<<<<

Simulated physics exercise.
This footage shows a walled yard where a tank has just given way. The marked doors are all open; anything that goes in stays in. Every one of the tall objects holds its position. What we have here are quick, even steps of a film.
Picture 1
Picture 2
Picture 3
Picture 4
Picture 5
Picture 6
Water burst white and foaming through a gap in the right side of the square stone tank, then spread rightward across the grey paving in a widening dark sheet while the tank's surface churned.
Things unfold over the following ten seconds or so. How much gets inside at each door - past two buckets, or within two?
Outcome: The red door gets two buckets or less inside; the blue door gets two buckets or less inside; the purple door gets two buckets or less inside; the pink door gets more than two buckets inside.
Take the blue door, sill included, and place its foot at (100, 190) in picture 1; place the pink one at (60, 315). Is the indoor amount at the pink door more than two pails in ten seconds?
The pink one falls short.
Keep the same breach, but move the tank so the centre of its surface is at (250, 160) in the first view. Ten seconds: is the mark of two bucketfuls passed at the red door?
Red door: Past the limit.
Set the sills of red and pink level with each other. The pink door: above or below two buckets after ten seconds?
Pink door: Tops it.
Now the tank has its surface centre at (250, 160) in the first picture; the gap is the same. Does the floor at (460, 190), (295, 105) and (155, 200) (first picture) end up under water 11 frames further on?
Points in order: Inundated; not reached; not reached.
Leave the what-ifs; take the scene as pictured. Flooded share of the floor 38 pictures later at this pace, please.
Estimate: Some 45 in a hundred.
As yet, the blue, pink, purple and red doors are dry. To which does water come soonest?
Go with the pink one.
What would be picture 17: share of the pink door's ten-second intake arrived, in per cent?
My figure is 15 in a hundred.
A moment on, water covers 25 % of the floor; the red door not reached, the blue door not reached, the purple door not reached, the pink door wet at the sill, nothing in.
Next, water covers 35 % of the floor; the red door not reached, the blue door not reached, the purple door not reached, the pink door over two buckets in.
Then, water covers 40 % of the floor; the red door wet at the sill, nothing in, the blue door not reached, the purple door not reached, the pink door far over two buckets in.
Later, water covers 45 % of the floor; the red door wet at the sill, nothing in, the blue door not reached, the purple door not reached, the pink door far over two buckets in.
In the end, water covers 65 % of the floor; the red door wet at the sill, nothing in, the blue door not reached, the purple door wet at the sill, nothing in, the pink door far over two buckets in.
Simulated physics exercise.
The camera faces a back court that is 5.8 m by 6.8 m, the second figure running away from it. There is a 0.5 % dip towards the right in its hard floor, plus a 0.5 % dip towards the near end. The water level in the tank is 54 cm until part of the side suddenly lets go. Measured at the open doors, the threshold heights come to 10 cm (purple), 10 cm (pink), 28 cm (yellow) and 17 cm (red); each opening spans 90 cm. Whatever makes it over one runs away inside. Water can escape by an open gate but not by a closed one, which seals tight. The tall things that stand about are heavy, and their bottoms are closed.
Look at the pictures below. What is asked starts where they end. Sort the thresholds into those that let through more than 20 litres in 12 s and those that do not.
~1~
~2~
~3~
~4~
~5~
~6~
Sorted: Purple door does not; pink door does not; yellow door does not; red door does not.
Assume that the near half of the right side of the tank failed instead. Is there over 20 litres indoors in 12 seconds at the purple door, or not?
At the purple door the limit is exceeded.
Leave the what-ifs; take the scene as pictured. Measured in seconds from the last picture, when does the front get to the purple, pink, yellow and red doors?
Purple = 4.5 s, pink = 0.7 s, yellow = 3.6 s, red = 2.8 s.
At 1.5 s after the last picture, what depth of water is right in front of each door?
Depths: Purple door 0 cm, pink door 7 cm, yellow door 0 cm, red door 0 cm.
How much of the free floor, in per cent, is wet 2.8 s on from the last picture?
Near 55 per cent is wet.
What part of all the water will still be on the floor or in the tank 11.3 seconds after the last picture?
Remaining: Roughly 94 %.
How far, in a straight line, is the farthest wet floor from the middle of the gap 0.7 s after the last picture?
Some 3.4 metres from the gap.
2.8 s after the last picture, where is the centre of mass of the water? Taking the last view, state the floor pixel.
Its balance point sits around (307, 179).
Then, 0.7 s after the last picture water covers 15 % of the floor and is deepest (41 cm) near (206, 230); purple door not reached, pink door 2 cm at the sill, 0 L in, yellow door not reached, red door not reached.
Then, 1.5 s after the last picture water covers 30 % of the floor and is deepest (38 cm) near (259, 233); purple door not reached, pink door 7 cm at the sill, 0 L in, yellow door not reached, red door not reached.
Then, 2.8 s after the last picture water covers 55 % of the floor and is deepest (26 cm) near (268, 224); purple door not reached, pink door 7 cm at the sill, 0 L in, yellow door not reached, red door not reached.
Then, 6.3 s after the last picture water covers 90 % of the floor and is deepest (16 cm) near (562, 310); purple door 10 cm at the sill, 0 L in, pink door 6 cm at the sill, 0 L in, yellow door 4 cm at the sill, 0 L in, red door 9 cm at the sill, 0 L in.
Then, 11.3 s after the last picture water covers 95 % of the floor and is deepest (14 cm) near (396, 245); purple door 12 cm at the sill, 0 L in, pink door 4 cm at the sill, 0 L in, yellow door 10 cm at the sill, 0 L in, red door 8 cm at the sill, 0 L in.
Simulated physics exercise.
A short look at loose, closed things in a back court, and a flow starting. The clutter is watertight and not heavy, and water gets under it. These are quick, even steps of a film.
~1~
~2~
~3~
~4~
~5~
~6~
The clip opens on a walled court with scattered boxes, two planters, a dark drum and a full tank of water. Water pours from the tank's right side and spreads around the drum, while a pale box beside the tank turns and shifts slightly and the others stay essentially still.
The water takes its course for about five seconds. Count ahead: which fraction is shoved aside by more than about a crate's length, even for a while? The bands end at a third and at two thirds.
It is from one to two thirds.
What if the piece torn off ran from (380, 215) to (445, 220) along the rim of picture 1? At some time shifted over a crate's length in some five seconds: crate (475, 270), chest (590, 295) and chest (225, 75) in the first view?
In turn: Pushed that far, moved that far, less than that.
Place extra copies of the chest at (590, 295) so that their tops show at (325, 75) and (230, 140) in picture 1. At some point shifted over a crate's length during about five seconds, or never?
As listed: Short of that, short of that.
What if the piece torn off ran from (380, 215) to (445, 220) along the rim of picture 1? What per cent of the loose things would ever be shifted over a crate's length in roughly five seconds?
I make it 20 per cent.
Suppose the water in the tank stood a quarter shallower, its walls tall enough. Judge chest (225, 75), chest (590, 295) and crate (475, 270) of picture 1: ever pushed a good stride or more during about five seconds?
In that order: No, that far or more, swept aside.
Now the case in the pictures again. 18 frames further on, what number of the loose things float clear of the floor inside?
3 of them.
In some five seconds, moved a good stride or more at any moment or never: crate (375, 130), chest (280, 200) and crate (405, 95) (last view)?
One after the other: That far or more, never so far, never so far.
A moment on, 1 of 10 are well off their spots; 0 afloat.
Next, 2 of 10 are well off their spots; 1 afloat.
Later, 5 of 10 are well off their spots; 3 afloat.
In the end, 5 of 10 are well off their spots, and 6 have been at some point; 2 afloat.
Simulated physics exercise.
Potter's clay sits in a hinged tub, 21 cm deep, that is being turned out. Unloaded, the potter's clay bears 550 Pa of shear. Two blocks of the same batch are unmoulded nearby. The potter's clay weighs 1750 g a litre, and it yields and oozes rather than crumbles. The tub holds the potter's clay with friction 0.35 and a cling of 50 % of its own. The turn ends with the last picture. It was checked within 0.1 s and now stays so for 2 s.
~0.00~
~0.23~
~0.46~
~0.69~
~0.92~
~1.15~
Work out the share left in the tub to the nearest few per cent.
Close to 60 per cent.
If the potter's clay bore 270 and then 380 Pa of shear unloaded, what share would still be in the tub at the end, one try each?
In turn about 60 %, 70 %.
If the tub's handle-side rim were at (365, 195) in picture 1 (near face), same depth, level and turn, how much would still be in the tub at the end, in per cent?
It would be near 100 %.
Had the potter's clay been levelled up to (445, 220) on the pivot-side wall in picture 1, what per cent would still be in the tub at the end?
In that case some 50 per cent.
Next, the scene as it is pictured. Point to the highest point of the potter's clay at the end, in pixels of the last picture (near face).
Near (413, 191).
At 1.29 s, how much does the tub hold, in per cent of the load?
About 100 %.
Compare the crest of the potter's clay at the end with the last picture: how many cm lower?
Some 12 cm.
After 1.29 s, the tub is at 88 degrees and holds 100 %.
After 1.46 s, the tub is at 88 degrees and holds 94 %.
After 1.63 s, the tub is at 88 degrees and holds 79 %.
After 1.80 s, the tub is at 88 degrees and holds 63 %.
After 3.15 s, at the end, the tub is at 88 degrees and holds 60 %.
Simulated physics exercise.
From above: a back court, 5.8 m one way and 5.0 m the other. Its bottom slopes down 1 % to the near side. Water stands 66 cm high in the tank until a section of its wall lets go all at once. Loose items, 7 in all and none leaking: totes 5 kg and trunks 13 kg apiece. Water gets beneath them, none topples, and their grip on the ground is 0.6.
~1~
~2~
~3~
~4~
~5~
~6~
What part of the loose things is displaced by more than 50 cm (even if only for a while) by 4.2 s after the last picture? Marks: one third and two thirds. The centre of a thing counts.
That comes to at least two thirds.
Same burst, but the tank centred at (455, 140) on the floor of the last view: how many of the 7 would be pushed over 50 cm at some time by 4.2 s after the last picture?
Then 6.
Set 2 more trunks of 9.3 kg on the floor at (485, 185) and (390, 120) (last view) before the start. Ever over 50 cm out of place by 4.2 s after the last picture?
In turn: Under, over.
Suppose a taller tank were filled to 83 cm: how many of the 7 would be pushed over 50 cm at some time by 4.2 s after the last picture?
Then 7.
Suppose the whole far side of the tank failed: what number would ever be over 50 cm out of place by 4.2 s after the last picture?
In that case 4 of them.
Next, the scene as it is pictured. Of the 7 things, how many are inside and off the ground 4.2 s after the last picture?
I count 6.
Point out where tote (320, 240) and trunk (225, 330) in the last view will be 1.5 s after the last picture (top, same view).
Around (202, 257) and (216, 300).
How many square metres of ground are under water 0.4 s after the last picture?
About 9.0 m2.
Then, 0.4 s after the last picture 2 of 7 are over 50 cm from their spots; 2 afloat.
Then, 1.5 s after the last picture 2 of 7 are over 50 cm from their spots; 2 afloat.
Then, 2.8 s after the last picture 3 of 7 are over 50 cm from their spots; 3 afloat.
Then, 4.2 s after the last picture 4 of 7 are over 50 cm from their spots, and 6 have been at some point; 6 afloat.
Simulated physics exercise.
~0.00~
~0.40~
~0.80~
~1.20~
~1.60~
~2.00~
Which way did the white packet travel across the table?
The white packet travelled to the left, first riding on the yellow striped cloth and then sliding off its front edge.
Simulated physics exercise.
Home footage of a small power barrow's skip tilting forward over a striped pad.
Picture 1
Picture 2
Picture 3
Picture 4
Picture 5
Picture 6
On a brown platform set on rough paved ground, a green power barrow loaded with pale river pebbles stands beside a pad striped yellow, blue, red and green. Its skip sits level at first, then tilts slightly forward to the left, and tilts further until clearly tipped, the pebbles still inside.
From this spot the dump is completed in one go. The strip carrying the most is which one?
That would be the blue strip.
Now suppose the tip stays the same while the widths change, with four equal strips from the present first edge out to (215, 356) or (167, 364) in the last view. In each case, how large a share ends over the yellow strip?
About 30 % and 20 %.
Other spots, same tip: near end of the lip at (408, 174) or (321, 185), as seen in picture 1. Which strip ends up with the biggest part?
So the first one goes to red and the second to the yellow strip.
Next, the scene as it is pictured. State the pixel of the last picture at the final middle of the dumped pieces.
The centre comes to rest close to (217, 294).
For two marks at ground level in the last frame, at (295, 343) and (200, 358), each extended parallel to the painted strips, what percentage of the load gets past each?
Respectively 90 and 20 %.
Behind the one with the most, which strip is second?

>>>>

- **Problem**
Using the entries above, return each line that includes the word "quick".

- **Response to the task**
This footage shows a walled yard where a tank has just given way. The marked doors are all open; anything that goes in stays in. Every one of the tall objects holds its position. What we have here are quick, even steps of a film.
A short look at loose, closed things in a back court, and a flow starting. The clutter is watertight and not heavy, and water gets under it. These are quick, even steps of a film.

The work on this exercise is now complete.